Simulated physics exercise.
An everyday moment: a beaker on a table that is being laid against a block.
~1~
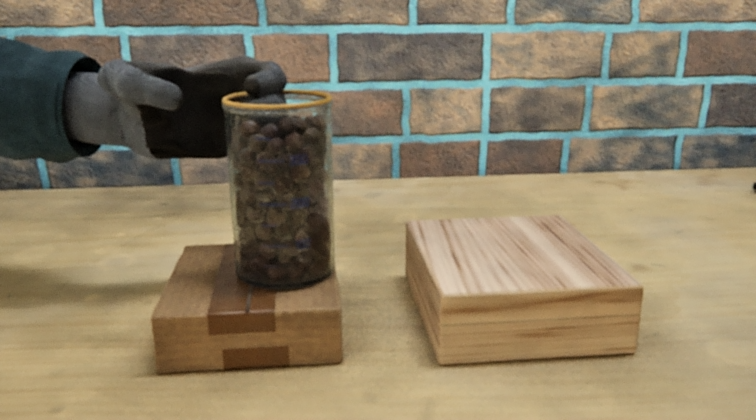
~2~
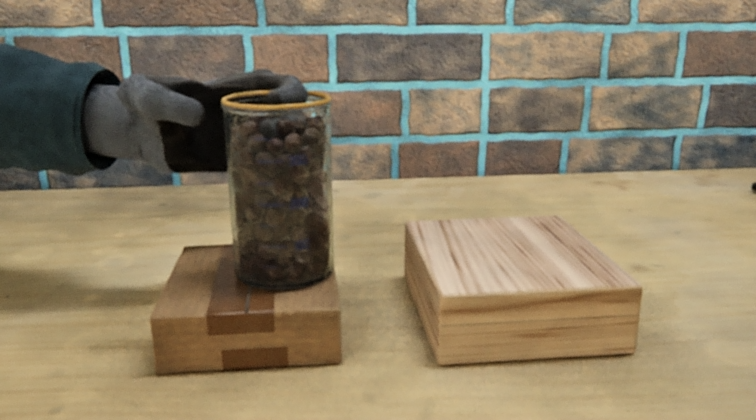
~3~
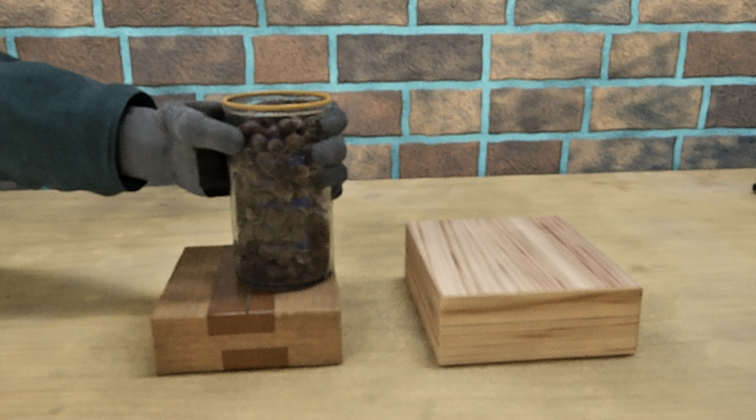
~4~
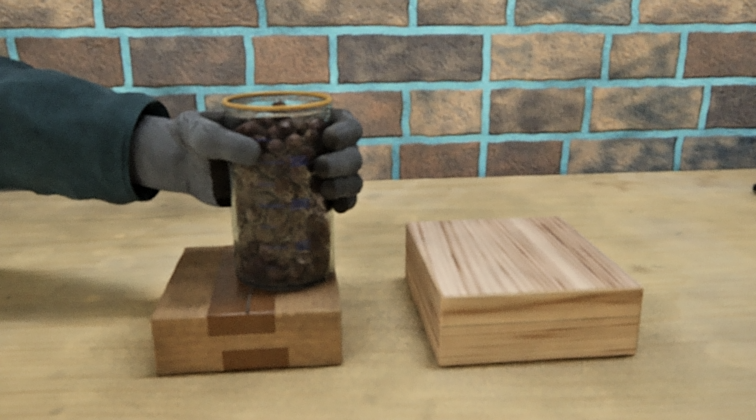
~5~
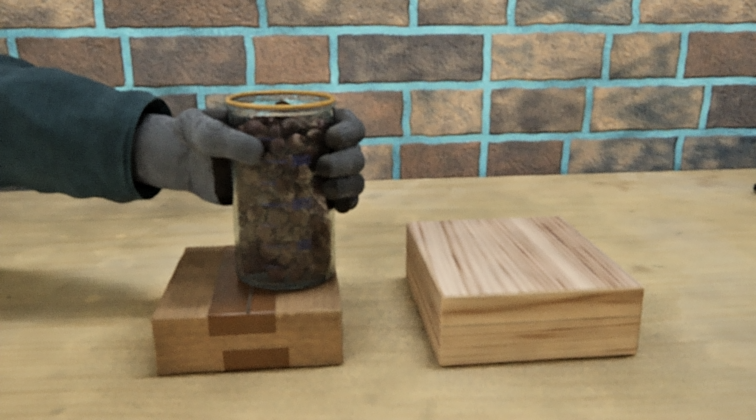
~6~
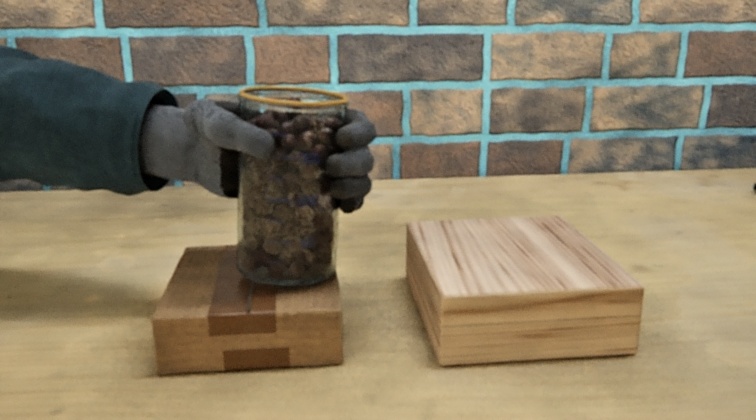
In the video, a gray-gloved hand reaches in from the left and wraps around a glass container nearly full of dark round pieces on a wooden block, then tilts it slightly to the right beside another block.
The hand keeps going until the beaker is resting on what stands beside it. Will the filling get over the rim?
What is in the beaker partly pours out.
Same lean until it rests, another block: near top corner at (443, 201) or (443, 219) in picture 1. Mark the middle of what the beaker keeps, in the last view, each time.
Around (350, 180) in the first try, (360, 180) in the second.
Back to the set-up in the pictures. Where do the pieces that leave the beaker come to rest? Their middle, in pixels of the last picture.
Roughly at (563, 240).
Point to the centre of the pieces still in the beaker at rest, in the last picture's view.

----

Set problem:
Repeat the full listing above exactly, with no pictures in the copy.

Finished task:
Simulated physics exercise.
An everyday moment: a beaker on a table that is being laid against a block.
~1~
~2~
~3~
~4~
~5~
~6~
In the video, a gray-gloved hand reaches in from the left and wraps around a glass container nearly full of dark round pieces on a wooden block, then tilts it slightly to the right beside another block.
The hand keeps going until the beaker is resting on what stands beside it. Will the filling get over the rim?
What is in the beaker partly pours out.
Same lean until it rests, another block: near top corner at (443, 201) or (443, 219) in picture 1. Mark the middle of what the beaker keeps, in the last view, each time.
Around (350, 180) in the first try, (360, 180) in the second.
Back to the set-up in the pictures. Where do the pieces that leave the beaker come to rest? Their middle, in pixels of the last picture.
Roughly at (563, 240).
Point to the centre of the pieces still in the beaker at rest, in the last picture's view.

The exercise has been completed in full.